------ RECORD SET ------

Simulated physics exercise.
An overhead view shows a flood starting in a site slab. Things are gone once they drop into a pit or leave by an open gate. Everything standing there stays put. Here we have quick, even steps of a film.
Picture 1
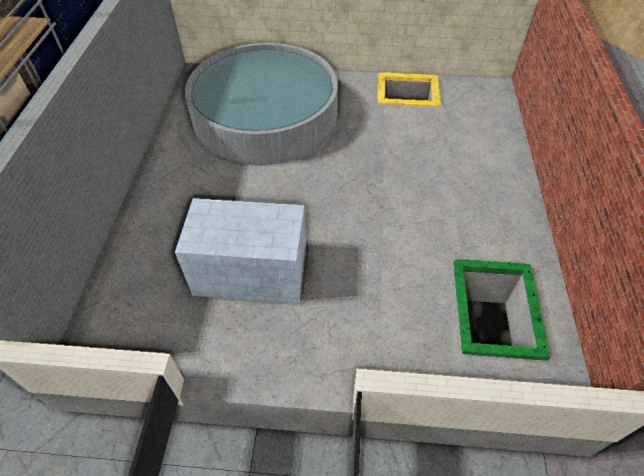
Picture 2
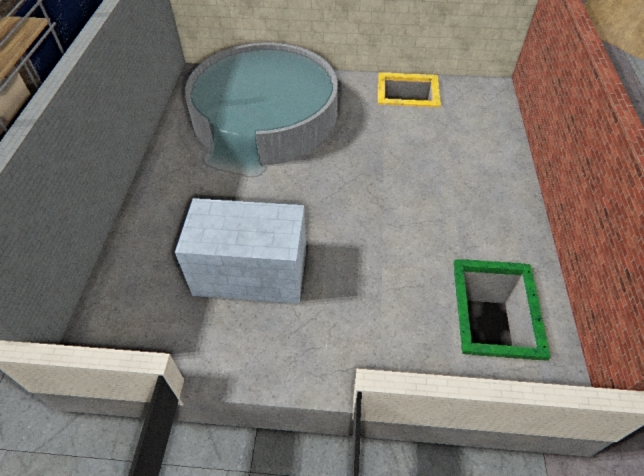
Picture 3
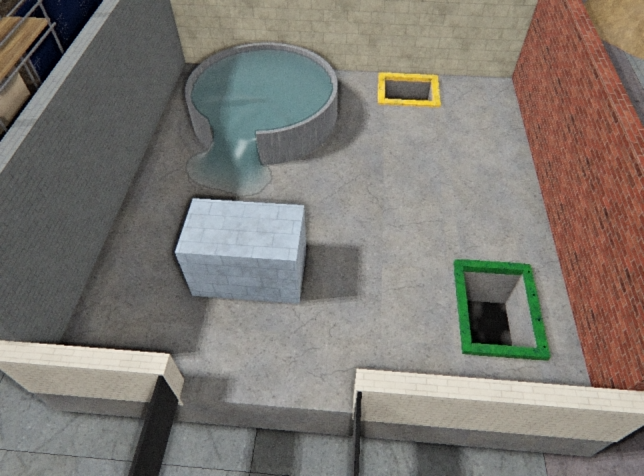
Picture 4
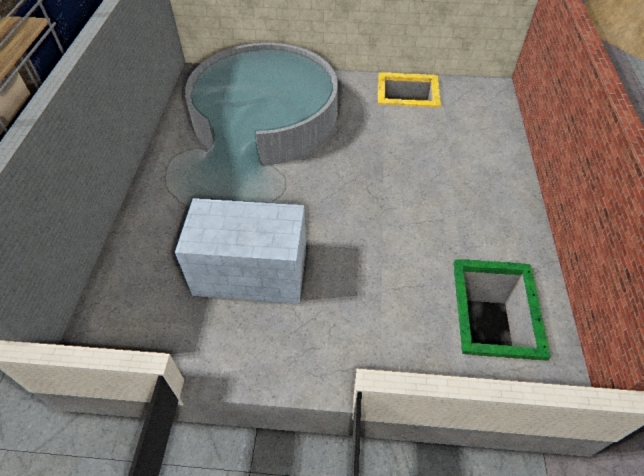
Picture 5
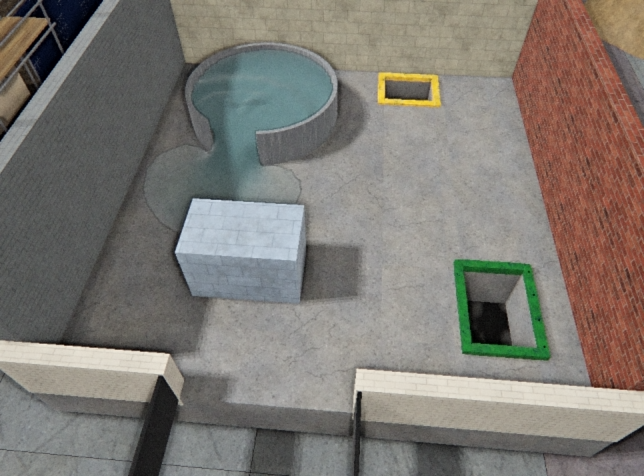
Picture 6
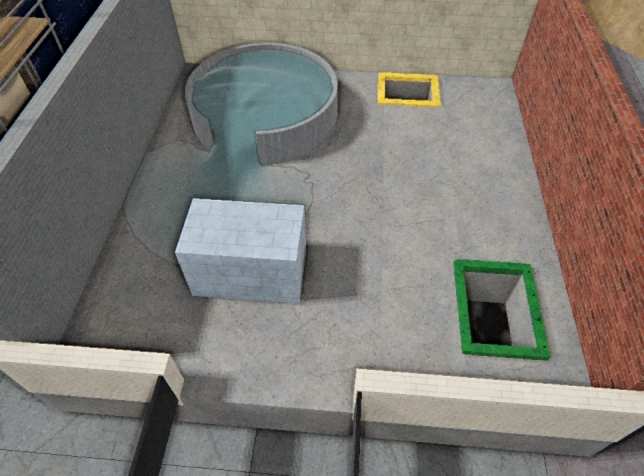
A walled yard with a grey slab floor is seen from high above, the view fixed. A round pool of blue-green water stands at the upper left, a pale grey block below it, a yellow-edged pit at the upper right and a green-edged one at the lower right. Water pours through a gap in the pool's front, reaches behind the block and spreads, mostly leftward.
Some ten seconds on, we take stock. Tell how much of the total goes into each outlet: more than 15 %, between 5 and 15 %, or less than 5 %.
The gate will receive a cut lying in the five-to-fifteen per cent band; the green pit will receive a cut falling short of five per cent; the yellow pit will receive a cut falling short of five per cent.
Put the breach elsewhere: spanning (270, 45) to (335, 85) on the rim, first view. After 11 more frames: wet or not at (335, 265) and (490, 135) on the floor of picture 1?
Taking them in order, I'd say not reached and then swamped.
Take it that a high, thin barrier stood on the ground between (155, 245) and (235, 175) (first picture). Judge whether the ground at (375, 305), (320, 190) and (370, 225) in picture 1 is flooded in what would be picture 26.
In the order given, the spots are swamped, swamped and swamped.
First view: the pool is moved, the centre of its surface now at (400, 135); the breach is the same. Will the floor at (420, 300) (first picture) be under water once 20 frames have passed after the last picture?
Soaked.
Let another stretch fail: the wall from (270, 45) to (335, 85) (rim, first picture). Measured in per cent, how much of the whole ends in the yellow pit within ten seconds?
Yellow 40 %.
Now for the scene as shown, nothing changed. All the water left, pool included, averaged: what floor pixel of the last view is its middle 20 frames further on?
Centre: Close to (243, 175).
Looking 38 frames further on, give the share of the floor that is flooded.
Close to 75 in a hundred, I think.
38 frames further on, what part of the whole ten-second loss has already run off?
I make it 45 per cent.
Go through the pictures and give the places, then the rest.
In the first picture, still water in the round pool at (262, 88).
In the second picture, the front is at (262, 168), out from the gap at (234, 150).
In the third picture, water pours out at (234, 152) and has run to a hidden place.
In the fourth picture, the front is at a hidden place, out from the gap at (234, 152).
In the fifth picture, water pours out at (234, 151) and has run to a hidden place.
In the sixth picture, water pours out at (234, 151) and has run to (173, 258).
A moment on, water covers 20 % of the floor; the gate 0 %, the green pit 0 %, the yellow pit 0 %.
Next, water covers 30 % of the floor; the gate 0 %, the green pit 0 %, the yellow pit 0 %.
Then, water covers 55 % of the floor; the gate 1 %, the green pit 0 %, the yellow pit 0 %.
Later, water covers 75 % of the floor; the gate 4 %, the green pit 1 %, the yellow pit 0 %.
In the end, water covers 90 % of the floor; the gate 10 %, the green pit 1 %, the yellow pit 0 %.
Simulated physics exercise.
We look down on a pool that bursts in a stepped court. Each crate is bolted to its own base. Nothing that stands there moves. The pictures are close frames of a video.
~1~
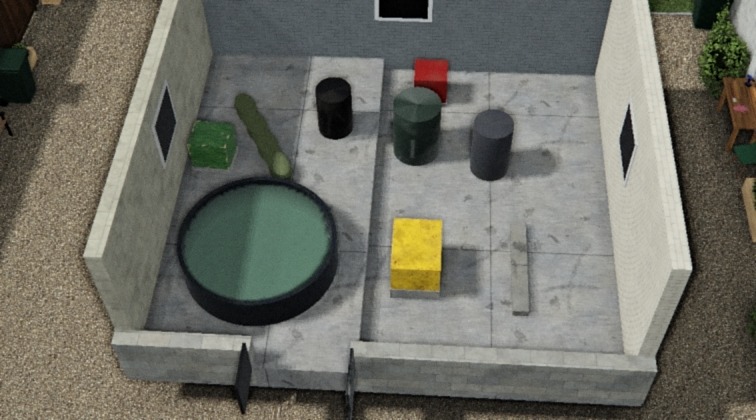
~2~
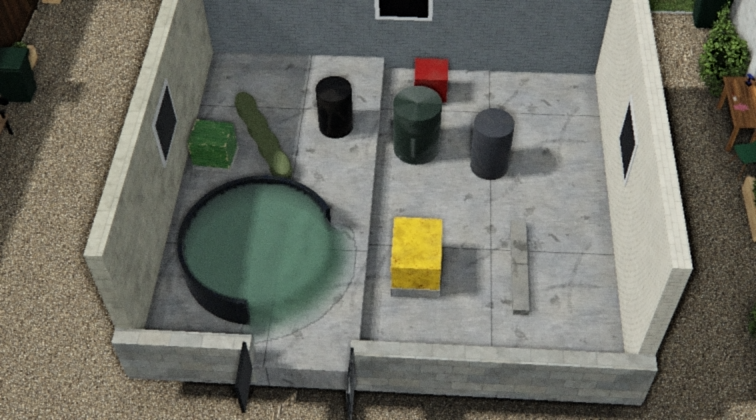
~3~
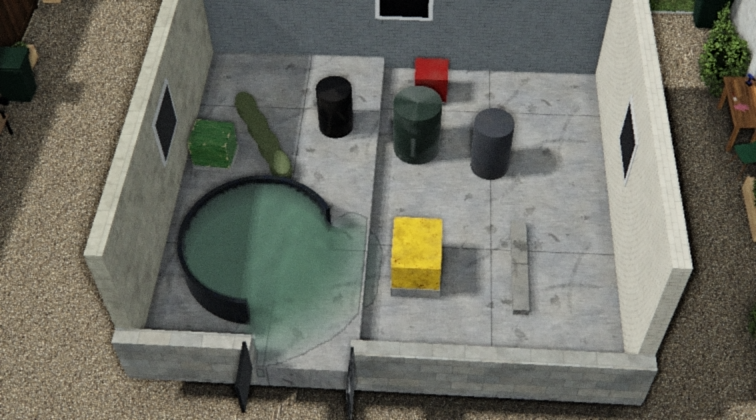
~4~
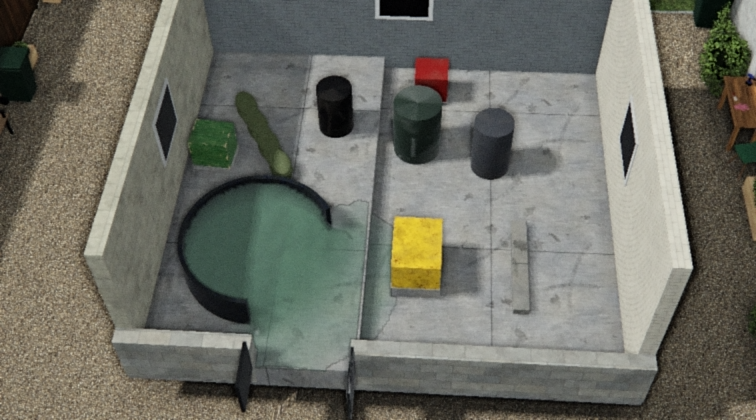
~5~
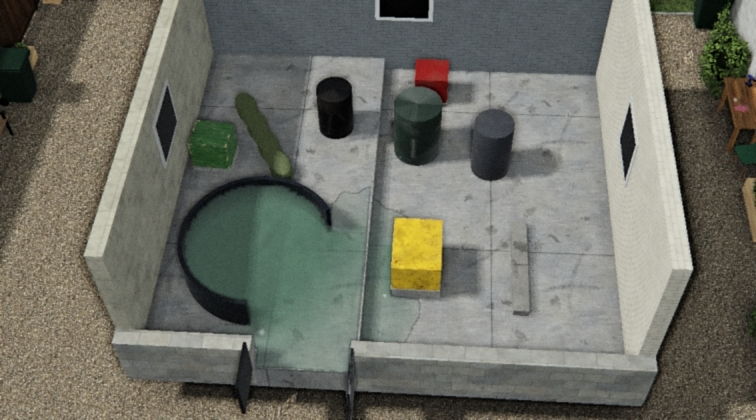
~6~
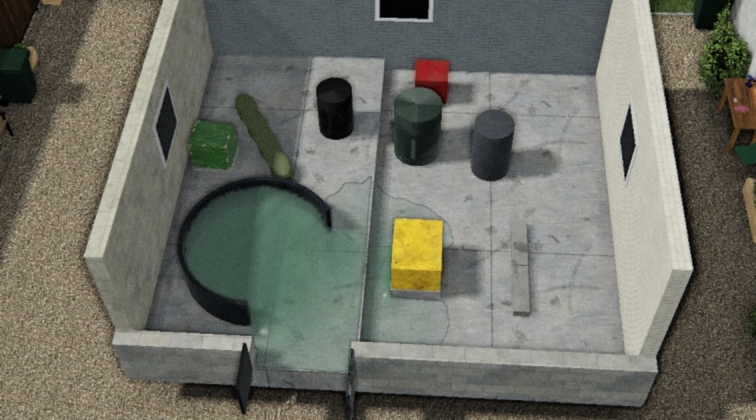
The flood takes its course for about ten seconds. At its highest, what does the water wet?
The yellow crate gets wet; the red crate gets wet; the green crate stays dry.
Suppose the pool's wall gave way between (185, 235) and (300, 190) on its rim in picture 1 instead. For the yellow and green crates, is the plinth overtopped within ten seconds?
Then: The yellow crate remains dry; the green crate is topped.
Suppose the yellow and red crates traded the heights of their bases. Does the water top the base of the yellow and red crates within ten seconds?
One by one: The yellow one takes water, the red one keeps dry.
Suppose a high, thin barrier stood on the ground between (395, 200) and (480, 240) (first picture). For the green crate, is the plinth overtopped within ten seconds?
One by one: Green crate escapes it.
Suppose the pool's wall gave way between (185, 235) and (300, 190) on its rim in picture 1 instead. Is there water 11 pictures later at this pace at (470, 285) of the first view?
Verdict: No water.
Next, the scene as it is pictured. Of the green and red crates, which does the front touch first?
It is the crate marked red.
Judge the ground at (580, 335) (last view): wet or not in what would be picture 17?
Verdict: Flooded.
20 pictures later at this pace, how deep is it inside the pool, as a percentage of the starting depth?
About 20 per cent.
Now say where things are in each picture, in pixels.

------

Without including any pictures, output all the entries above exactly.

*CORRECT OUTPUT*:
Simulated physics exercise.
An overhead view shows a flood starting in a site slab. Things are gone once they drop into a pit or leave by an open gate. Everything standing there stays put. Here we have quick, even steps of a film.
Picture 1
Picture 2
Picture 3
Picture 4
Picture 5
Picture 6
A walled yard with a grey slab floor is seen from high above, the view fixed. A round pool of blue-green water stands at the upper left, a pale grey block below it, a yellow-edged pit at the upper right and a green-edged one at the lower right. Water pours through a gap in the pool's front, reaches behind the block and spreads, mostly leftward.
Some ten seconds on, we take stock. Tell how much of the total goes into each outlet: more than 15 %, between 5 and 15 %, or less than 5 %.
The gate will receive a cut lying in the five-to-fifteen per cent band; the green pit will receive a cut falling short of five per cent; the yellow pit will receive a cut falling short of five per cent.
Put the breach elsewhere: spanning (270, 45) to (335, 85) on the rim, first view. After 11 more frames: wet or not at (335, 265) and (490, 135) on the floor of picture 1?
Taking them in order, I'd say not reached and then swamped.
Take it that a high, thin barrier stood on the ground between (155, 245) and (235, 175) (first picture). Judge whether the ground at (375, 305), (320, 190) and (370, 225) in picture 1 is flooded in what would be picture 26.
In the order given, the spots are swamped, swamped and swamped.
First view: the pool is moved, the centre of its surface now at (400, 135); the breach is the same. Will the floor at (420, 300) (first picture) be under water once 20 frames have passed after the last picture?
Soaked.
Let another stretch fail: the wall from (270, 45) to (335, 85) (rim, first picture). Measured in per cent, how much of the whole ends in the yellow pit within ten seconds?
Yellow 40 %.
Now for the scene as shown, nothing changed. All the water left, pool included, averaged: what floor pixel of the last view is its middle 20 frames further on?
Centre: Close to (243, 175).
Looking 38 frames further on, give the share of the floor that is flooded.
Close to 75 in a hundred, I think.
38 frames further on, what part of the whole ten-second loss has already run off?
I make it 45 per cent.
Go through the pictures and give the places, then the rest.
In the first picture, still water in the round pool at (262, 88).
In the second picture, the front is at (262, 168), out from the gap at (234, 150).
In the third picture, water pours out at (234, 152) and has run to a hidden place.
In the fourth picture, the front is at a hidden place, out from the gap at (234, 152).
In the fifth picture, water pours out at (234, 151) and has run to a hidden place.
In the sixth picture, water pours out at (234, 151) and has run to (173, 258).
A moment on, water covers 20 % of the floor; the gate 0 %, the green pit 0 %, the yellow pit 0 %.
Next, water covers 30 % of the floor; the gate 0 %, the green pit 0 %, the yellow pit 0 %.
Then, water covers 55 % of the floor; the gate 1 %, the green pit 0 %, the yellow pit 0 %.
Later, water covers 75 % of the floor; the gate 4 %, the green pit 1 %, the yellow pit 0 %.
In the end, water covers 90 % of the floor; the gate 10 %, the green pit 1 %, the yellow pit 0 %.
Simulated physics exercise.
We look down on a pool that bursts in a stepped court. Each crate is bolted to its own base. Nothing that stands there moves. The pictures are close frames of a video.
~1~
~2~
~3~
~4~
~5~
~6~
The flood takes its course for about ten seconds. At its highest, what does the water wet?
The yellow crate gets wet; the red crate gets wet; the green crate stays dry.
Suppose the pool's wall gave way between (185, 235) and (300, 190) on its rim in picture 1 instead. For the yellow and green crates, is the plinth overtopped within ten seconds?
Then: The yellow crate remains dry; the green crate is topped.
Suppose the yellow and red crates traded the heights of their bases. Does the water top the base of the yellow and red crates within ten seconds?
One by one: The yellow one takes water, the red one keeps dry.
Suppose a high, thin barrier stood on the ground between (395, 200) and (480, 240) (first picture). For the green crate, is the plinth overtopped within ten seconds?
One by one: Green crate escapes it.
Suppose the pool's wall gave way between (185, 235) and (300, 190) on its rim in picture 1 instead. Is there water 11 pictures later at this pace at (470, 285) of the first view?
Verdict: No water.
Next, the scene as it is pictured. Of the green and red crates, which does the front touch first?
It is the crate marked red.
Judge the ground at (580, 335) (last view): wet or not in what would be picture 17?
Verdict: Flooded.
20 pictures later at this pace, how deep is it inside the pool, as a percentage of the starting depth?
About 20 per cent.
Now say where things are in each picture, in pixels.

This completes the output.